» DIRECTIVE
Write out the full listing again, exactly as it stands.
*** DATA FOR THIS TASK
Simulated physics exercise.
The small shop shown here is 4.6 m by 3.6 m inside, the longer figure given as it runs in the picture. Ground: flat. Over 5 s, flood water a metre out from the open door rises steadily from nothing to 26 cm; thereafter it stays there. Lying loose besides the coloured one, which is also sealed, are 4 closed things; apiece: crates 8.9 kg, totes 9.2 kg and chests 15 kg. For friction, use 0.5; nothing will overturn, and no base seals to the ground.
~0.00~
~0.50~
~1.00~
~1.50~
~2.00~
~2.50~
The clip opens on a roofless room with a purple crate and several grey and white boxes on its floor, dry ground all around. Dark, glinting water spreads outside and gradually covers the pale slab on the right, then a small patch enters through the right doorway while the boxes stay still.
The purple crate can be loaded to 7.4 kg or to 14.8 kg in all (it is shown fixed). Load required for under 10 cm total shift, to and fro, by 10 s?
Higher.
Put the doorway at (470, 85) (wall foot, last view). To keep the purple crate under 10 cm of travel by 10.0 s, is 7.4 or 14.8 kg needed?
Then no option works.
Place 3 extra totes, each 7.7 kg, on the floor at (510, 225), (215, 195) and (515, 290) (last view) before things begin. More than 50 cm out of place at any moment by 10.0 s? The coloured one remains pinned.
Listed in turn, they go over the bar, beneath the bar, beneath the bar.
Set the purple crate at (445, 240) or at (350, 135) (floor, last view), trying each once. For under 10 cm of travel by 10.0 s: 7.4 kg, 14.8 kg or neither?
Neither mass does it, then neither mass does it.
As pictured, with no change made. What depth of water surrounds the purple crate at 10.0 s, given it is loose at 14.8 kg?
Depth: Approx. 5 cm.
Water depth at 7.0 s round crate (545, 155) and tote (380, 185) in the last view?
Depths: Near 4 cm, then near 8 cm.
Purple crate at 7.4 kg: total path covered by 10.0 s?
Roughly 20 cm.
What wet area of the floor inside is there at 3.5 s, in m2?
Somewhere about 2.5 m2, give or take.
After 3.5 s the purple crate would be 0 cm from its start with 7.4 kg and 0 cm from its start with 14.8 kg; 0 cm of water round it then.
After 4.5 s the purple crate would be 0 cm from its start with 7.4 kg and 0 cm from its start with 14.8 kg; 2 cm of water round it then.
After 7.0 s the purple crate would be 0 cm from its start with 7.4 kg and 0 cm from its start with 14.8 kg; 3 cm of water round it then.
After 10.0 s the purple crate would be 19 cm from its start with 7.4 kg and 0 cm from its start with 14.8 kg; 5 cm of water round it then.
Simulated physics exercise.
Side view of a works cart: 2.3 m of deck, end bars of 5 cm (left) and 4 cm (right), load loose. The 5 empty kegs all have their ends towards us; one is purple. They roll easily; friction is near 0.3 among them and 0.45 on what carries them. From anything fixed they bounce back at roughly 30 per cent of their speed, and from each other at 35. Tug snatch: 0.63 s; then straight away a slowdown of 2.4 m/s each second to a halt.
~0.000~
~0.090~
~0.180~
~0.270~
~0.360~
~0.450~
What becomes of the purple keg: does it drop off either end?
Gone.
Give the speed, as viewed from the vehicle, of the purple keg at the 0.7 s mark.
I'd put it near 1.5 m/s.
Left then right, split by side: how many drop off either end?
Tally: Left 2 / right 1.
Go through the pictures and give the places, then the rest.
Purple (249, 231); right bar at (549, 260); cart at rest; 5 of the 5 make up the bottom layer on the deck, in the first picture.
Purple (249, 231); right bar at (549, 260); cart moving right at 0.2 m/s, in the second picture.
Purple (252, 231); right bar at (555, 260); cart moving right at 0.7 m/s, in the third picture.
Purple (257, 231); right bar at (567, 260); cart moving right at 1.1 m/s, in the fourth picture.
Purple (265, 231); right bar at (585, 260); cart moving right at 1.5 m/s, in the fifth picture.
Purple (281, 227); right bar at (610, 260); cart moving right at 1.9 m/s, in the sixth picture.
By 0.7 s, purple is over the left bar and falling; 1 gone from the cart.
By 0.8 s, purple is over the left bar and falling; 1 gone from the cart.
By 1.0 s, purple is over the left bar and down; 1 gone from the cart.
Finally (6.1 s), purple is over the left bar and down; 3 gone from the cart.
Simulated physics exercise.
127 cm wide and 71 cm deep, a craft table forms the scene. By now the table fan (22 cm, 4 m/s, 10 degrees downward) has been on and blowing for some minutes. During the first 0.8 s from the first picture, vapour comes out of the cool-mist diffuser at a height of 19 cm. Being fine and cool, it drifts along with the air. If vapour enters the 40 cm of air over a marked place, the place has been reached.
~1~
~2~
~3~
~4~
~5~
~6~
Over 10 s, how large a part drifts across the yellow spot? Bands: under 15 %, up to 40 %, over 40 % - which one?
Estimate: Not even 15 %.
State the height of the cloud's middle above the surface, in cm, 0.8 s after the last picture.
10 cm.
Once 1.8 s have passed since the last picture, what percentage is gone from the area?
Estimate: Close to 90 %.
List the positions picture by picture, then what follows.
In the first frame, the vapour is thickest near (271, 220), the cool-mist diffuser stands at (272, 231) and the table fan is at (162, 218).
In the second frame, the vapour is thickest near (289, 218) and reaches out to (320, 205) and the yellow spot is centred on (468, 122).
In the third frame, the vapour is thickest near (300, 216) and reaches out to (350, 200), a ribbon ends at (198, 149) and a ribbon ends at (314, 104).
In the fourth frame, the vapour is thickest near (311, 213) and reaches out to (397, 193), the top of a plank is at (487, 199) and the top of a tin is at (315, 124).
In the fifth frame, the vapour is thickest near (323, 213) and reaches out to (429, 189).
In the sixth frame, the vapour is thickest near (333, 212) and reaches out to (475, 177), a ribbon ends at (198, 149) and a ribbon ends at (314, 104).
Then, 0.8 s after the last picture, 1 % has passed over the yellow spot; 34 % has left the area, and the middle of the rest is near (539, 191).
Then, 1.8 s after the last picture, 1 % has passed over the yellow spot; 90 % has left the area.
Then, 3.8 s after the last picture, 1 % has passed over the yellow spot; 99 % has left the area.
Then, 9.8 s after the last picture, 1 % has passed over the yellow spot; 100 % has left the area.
******
» ANSWER TO THE PROBLEM
Simulated physics exercise.
The small shop shown here is 4.6 m by 3.6 m inside, the longer figure given as it runs in the picture. Ground: flat. Over 5 s, flood water a metre out from the open door rises steadily from nothing to 26 cm; thereafter it stays there. Lying loose besides the coloured one, which is also sealed, are 4 closed things; apiece: crates 8.9 kg, totes 9.2 kg and chests 15 kg. For friction, use 0.5; nothing will overturn, and no base seals to the ground.
~0.00~
~0.50~
~1.00~
~1.50~
~2.00~
~2.50~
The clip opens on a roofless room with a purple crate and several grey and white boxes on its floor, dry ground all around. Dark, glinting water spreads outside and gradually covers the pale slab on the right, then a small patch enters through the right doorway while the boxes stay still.
The purple crate can be loaded to 7.4 kg or to 14.8 kg in all (it is shown fixed). Load required for under 10 cm total shift, to and fro, by 10 s?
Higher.
Put the doorway at (470, 85) (wall foot, last view). To keep the purple crate under 10 cm of travel by 10.0 s, is 7.4 or 14.8 kg needed?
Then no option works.
Place 3 extra totes, each 7.7 kg, on the floor at (510, 225), (215, 195) and (515, 290) (last view) before things begin. More than 50 cm out of place at any moment by 10.0 s? The coloured one remains pinned.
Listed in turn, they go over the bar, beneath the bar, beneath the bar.
Set the purple crate at (445, 240) or at (350, 135) (floor, last view), trying each once. For under 10 cm of travel by 10.0 s: 7.4 kg, 14.8 kg or neither?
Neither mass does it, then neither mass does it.
As pictured, with no change made. What depth of water surrounds the purple crate at 10.0 s, given it is loose at 14.8 kg?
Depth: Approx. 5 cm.
Water depth at 7.0 s round crate (545, 155) and tote (380, 185) in the last view?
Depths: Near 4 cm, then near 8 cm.
Purple crate at 7.4 kg: total path covered by 10.0 s?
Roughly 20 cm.
What wet area of the floor inside is there at 3.5 s, in m2?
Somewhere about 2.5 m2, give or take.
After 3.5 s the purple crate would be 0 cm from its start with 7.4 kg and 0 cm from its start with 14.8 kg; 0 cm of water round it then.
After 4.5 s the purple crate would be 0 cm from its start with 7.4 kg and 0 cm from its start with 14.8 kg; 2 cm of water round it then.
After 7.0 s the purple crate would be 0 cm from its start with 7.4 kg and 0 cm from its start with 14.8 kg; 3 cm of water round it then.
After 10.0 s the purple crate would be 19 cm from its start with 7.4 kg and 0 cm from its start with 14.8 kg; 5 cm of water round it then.
Simulated physics exercise.
Side view of a works cart: 2.3 m of deck, end bars of 5 cm (left) and 4 cm (right), load loose. The 5 empty kegs all have their ends towards us; one is purple. They roll easily; friction is near 0.3 among them and 0.45 on what carries them. From anything fixed they bounce back at roughly 30 per cent of their speed, and from each other at 35. Tug snatch: 0.63 s; then straight away a slowdown of 2.4 m/s each second to a halt.
~0.000~
~0.090~
~0.180~
~0.270~
~0.360~
~0.450~
What becomes of the purple keg: does it drop off either end?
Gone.
Give the speed, as viewed from the vehicle, of the purple keg at the 0.7 s mark.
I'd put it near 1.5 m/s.
Left then right, split by side: how many drop off either end?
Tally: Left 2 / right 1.
Go through the pictures and give the places, then the rest.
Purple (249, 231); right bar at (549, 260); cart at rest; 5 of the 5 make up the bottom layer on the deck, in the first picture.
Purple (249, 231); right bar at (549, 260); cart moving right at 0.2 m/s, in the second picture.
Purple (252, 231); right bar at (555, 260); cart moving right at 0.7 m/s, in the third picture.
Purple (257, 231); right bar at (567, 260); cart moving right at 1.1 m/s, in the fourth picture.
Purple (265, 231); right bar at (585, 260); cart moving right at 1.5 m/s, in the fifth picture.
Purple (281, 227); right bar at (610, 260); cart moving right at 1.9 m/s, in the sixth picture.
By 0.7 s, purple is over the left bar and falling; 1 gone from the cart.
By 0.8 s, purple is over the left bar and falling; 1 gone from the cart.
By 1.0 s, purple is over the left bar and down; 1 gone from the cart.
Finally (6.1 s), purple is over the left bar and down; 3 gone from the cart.
Simulated physics exercise.
127 cm wide and 71 cm deep, a craft table forms the scene. By now the table fan (22 cm, 4 m/s, 10 degrees downward) has been on and blowing for some minutes. During the first 0.8 s from the first picture, vapour comes out of the cool-mist diffuser at a height of 19 cm. Being fine and cool, it drifts along with the air. If vapour enters the 40 cm of air over a marked place, the place has been reached.
~1~
~2~
~3~
~4~
~5~
~6~
Over 10 s, how large a part drifts across the yellow spot? Bands: under 15 %, up to 40 %, over 40 % - which one?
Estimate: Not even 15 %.
State the height of the cloud's middle above the surface, in cm, 0.8 s after the last picture.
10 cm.
Once 1.8 s have passed since the last picture, what percentage is gone from the area?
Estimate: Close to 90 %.
List the positions picture by picture, then what follows.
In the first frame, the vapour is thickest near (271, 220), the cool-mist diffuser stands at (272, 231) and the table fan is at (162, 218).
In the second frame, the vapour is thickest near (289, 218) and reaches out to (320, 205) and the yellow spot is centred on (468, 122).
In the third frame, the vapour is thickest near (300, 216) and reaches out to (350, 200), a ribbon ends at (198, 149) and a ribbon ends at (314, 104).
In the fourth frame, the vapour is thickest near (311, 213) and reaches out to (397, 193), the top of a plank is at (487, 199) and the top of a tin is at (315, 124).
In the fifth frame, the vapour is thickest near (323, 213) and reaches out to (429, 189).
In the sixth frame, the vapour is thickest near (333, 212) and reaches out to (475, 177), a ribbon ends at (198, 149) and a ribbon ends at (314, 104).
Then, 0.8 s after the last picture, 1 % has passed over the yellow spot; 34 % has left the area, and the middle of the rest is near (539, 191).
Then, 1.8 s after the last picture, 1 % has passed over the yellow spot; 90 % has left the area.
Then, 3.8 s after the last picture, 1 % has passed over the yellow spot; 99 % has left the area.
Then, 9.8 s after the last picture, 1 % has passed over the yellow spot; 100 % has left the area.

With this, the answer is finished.